» **TASK STATEMENT**
Print the lines beginning with the one that contains "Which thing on" and ending with the one that contains "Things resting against", exactly, both included, and no other lines.

# # # # #

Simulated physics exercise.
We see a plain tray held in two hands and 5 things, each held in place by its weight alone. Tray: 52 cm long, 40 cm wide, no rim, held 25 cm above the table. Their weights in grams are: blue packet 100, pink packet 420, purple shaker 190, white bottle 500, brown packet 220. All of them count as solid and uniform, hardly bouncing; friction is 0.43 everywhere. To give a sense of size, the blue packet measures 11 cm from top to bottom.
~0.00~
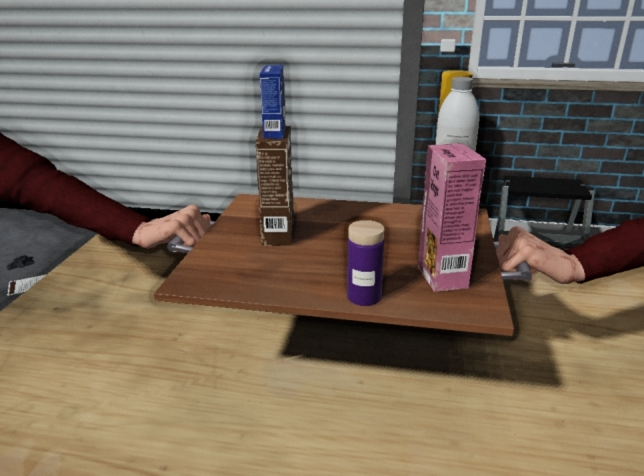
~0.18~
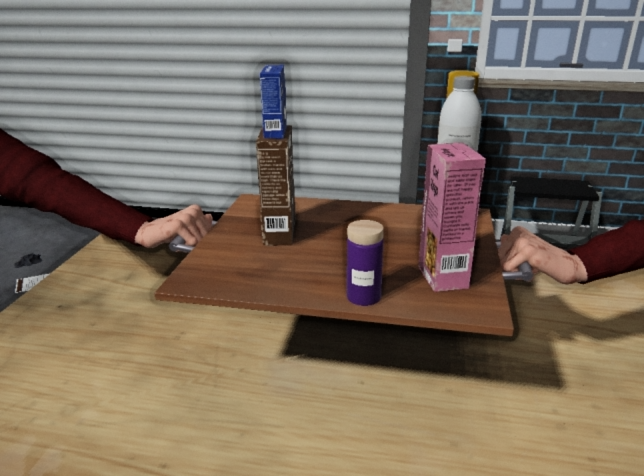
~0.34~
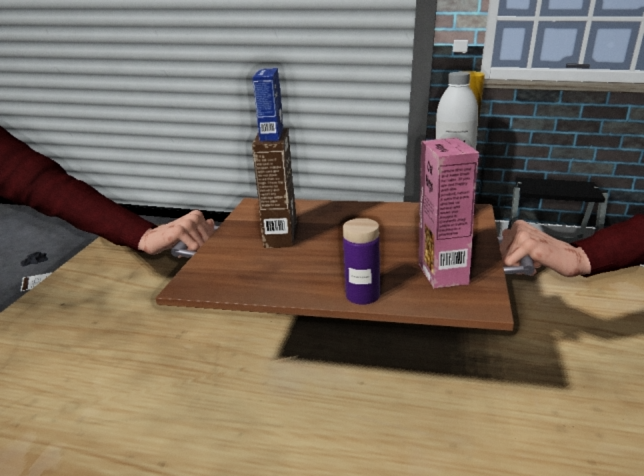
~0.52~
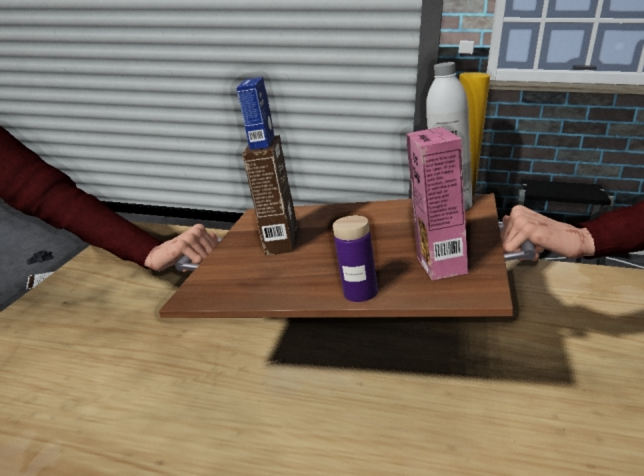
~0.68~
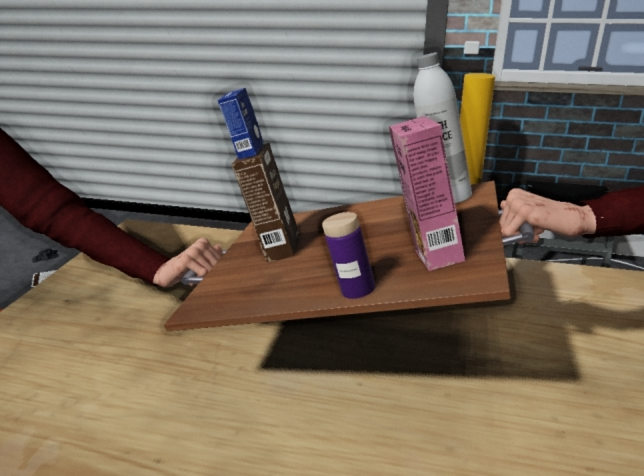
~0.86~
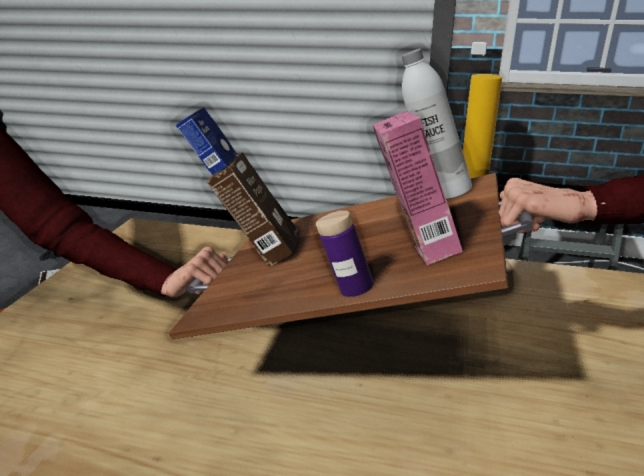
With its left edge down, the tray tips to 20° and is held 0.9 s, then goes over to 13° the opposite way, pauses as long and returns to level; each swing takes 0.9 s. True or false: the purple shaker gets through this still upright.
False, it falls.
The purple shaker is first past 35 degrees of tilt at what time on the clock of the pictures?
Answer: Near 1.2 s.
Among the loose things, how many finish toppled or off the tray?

# # # # #

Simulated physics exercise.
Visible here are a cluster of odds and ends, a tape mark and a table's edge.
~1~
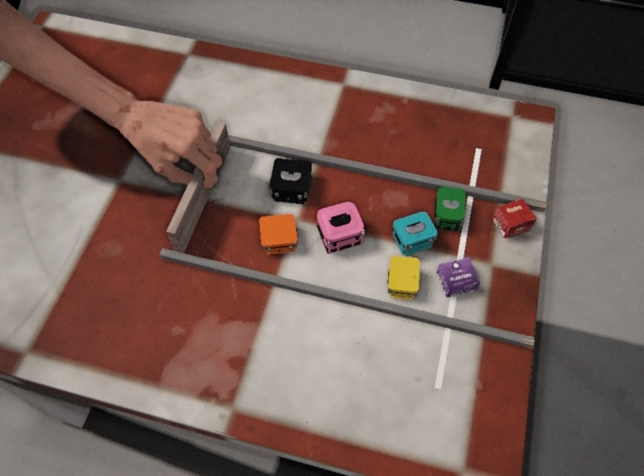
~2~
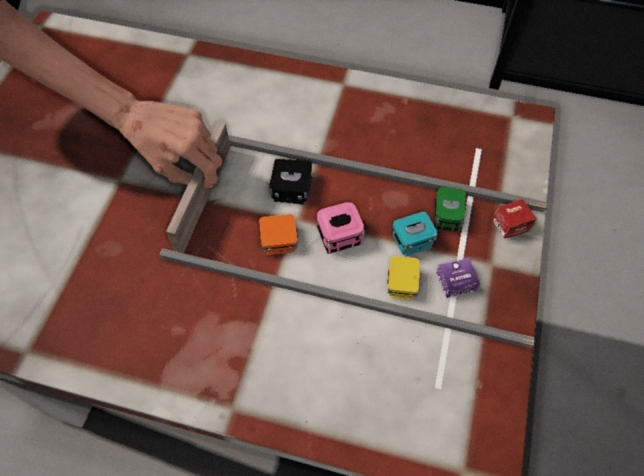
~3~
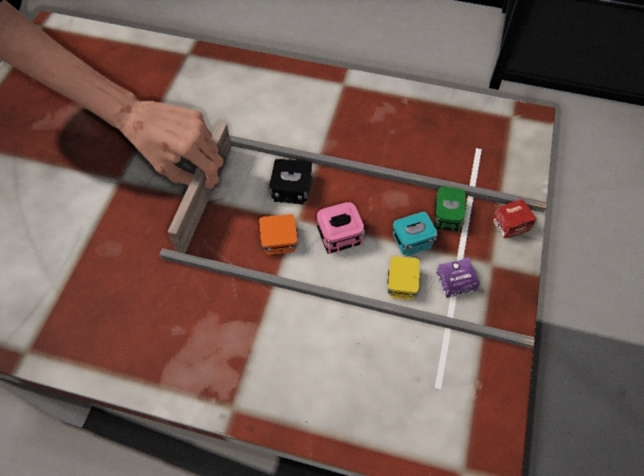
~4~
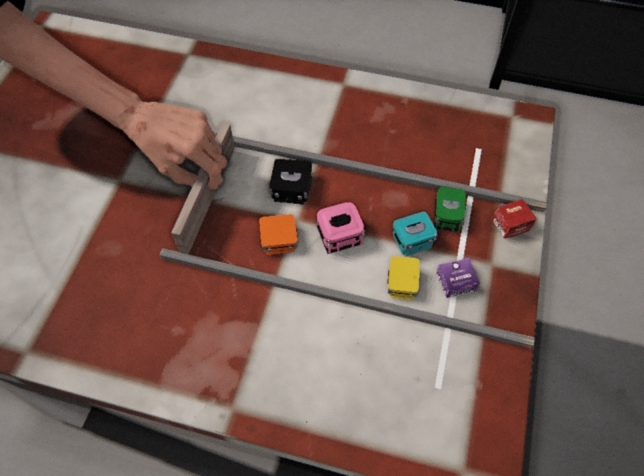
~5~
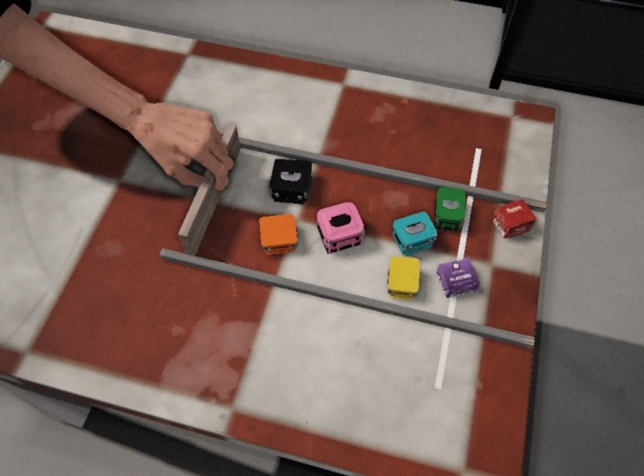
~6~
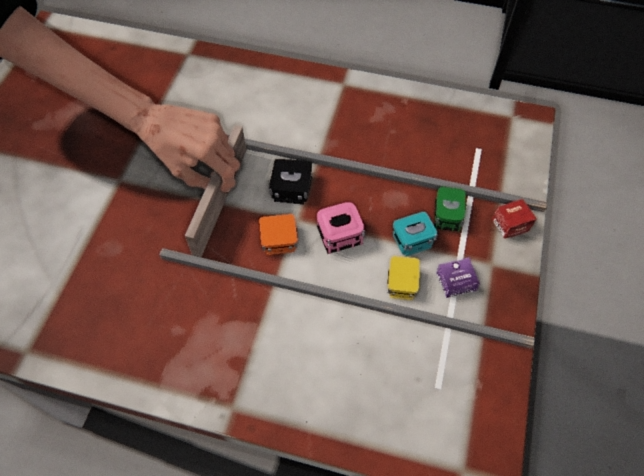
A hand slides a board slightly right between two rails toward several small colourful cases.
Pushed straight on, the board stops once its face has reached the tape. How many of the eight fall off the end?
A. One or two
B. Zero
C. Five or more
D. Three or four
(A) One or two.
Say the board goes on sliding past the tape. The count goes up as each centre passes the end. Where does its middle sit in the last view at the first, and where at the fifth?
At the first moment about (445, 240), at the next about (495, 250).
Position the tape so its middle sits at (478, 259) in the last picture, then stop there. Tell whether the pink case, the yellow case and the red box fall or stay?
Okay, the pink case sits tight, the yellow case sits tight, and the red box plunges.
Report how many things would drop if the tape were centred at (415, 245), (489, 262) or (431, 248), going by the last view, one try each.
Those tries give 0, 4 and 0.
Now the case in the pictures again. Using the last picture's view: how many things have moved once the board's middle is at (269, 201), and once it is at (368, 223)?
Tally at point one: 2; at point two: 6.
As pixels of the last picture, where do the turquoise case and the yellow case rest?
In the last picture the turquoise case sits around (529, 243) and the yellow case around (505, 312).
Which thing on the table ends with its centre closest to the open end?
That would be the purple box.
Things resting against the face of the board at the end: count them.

# # # # #

» **TASK ANSWER**
Which thing on the table ends with its centre closest to the open end?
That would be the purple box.
Things resting against the face of the board at the end: count them.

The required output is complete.